__COLLECTED MATERIAL__:
☆ ☆ ☆ ☆

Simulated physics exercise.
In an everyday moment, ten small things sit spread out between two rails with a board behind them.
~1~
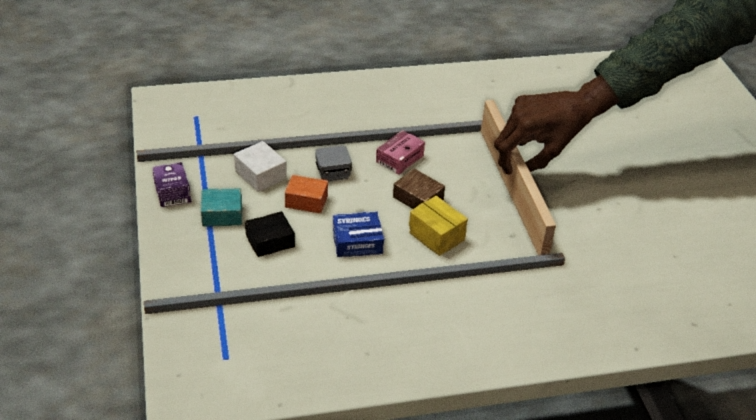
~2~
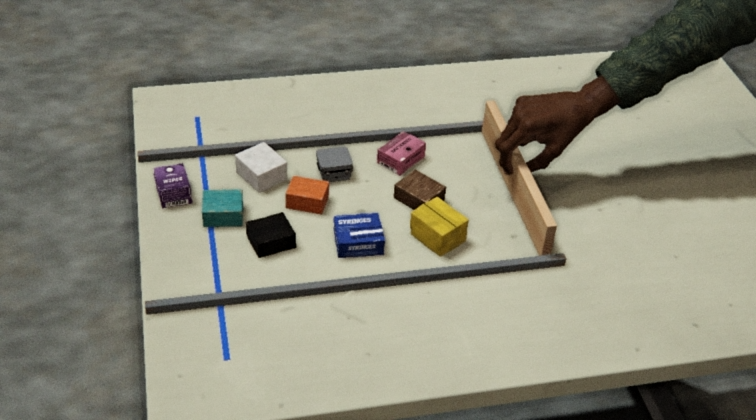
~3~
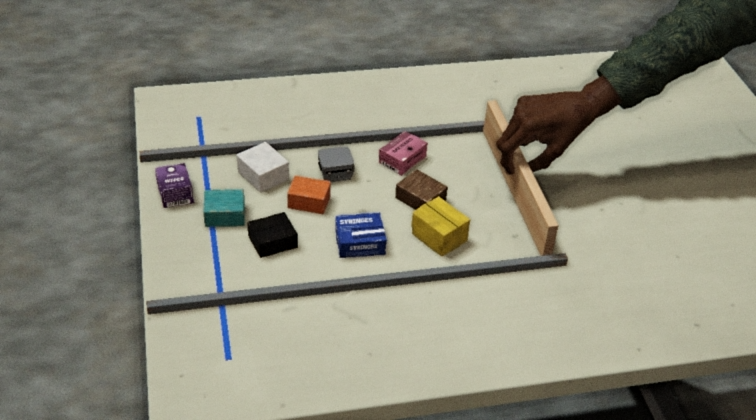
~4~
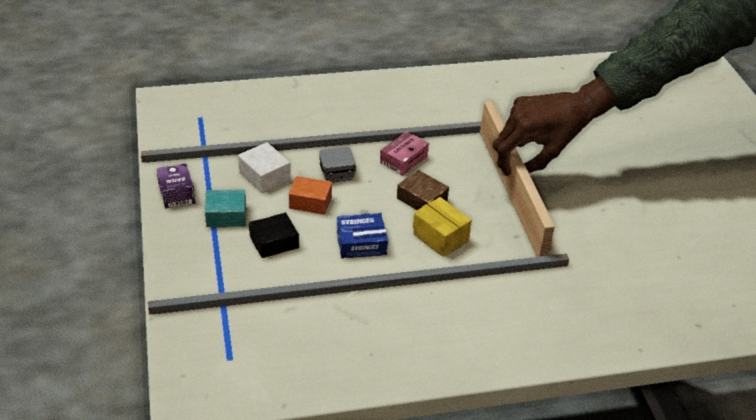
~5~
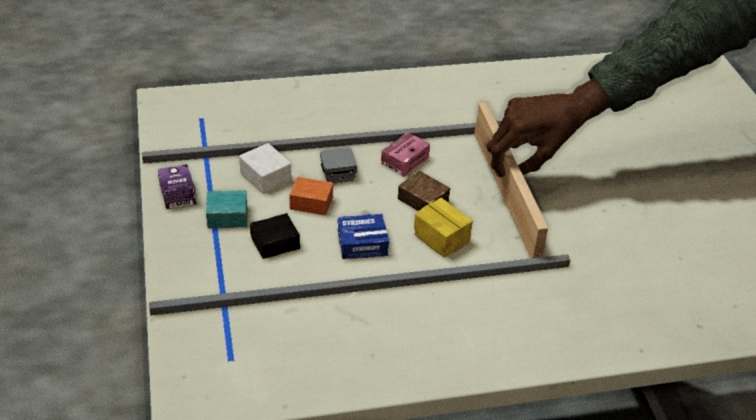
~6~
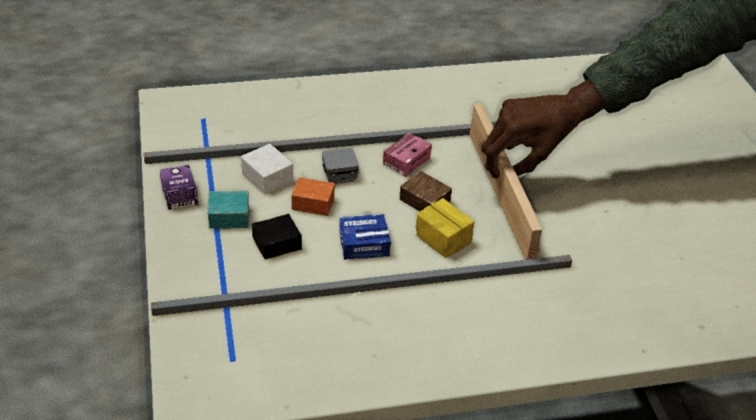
On a pale tabletop, small colored boxes and blocks sat still between two gray rails while a hand at the right held a wooden board, then slid it slightly left toward them.
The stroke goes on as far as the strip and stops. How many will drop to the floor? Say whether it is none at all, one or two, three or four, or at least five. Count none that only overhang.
I would say three or four.
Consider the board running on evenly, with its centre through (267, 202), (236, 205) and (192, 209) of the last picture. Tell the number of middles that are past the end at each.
1, 4, 7.
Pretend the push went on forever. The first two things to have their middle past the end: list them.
Earliest first: Purple box, black box.
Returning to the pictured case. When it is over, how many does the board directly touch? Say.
3 in contact.
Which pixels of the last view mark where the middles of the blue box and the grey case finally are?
Blue box at (156, 260), grey case at (155, 191).
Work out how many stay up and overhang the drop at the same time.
The tally is 3.
Soon after, none off yet; purple box at rest near (179, 187); turquoise block at rest near (229, 210); black box at rest near (277, 236).
After that, none off yet; purple box moving near (171, 189); turquoise block displaced a little near (211, 212); black box displaced well along near (205, 242).
In the end, the number that fall off is three or four; gone, white block, black box, turquoise block and purple box.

☆ ☆ ☆ ☆

__STATED TASK__: Everything from the line containing "Work out how" through the final line of the listing, inclusive, must be reproduced exactly; leave out the rest.

__ANSWER BELOW__:
Work out how many stay up and overhang the drop at the same time.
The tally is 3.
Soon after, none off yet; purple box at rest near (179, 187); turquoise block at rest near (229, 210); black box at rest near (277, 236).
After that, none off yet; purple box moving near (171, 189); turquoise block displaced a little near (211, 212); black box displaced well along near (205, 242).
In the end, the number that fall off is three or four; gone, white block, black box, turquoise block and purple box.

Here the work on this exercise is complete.